*WHAT YOU ARE ASKED TO DO*: Return exactly the span of lines that opens with the line containing "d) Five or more" and closes with the last line of the data, inclusive.
------------------------------------------------------------------------
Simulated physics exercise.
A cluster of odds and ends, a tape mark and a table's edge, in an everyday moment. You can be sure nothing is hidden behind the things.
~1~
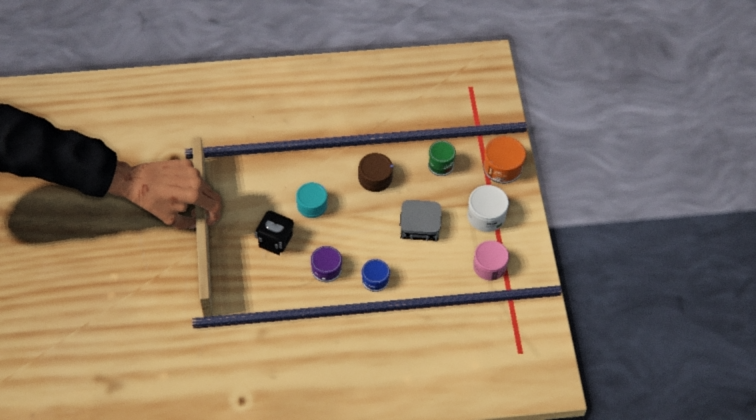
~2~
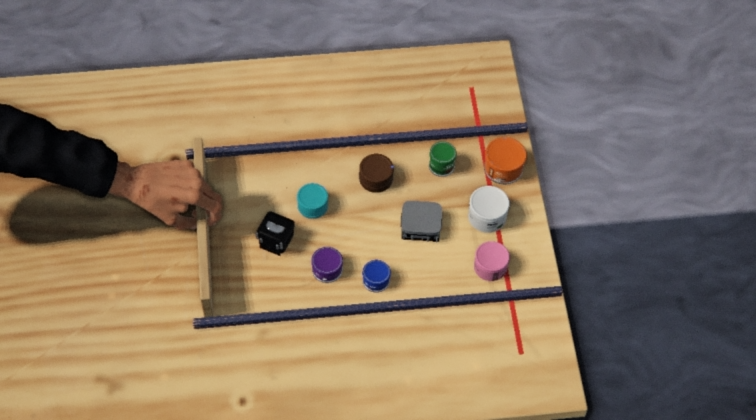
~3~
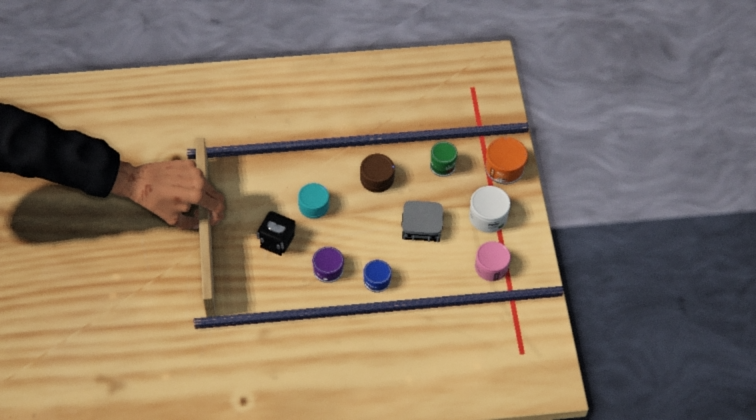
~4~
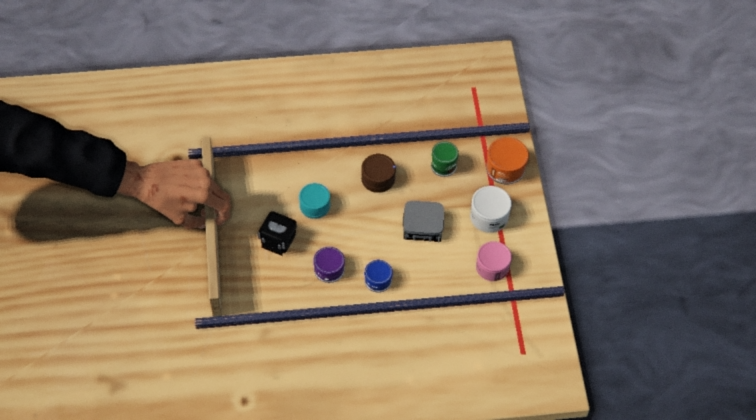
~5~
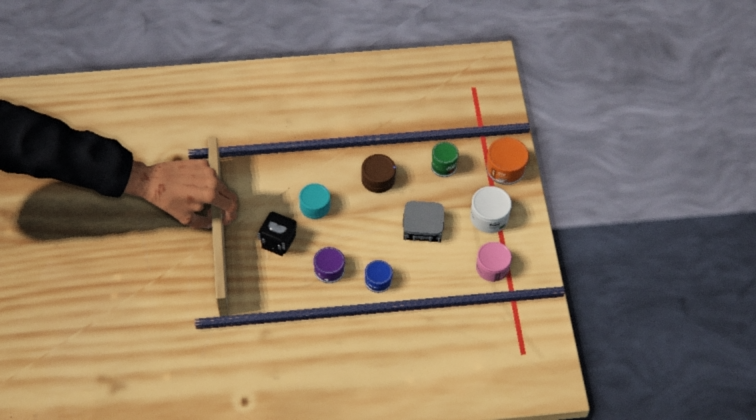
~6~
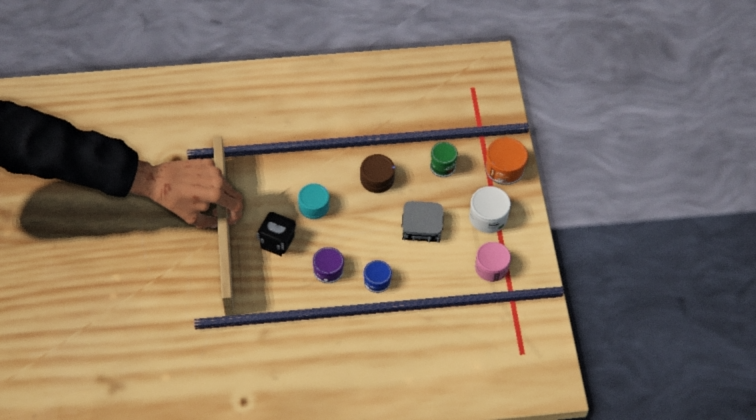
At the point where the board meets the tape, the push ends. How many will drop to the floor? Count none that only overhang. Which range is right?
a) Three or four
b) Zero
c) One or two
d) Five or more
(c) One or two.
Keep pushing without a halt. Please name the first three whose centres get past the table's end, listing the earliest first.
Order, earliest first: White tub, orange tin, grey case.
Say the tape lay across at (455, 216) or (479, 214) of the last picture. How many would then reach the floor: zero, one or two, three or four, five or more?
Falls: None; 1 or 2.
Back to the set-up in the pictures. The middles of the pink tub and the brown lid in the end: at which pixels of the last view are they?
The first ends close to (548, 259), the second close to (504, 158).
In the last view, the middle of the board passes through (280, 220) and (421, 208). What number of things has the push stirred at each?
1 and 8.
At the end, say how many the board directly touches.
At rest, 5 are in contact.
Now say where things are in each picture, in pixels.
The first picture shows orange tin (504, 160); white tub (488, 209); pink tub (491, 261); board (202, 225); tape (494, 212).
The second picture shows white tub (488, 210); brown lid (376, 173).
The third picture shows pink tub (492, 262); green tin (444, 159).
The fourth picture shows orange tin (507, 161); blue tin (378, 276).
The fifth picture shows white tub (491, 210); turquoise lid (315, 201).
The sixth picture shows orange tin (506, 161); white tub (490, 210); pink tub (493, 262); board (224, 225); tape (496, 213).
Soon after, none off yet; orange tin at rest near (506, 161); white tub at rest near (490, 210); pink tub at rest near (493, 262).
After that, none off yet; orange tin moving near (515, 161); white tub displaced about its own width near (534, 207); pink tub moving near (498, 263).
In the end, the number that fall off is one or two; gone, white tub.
------------------------------------------------------------------------
*RESPONSE TO THIS TASK*:
d) Five or more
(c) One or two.
Keep pushing without a halt. Please name the first three whose centres get past the table's end, listing the earliest first.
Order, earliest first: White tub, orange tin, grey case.
Say the tape lay across at (455, 216) or (479, 214) of the last picture. How many would then reach the floor: zero, one or two, three or four, five or more?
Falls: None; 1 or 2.
Back to the set-up in the pictures. The middles of the pink tub and the brown lid in the end: at which pixels of the last view are they?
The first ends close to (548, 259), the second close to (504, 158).
In the last view, the middle of the board passes through (280, 220) and (421, 208). What number of things has the push stirred at each?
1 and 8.
At the end, say how many the board directly touches.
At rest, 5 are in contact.
Now say where things are in each picture, in pixels.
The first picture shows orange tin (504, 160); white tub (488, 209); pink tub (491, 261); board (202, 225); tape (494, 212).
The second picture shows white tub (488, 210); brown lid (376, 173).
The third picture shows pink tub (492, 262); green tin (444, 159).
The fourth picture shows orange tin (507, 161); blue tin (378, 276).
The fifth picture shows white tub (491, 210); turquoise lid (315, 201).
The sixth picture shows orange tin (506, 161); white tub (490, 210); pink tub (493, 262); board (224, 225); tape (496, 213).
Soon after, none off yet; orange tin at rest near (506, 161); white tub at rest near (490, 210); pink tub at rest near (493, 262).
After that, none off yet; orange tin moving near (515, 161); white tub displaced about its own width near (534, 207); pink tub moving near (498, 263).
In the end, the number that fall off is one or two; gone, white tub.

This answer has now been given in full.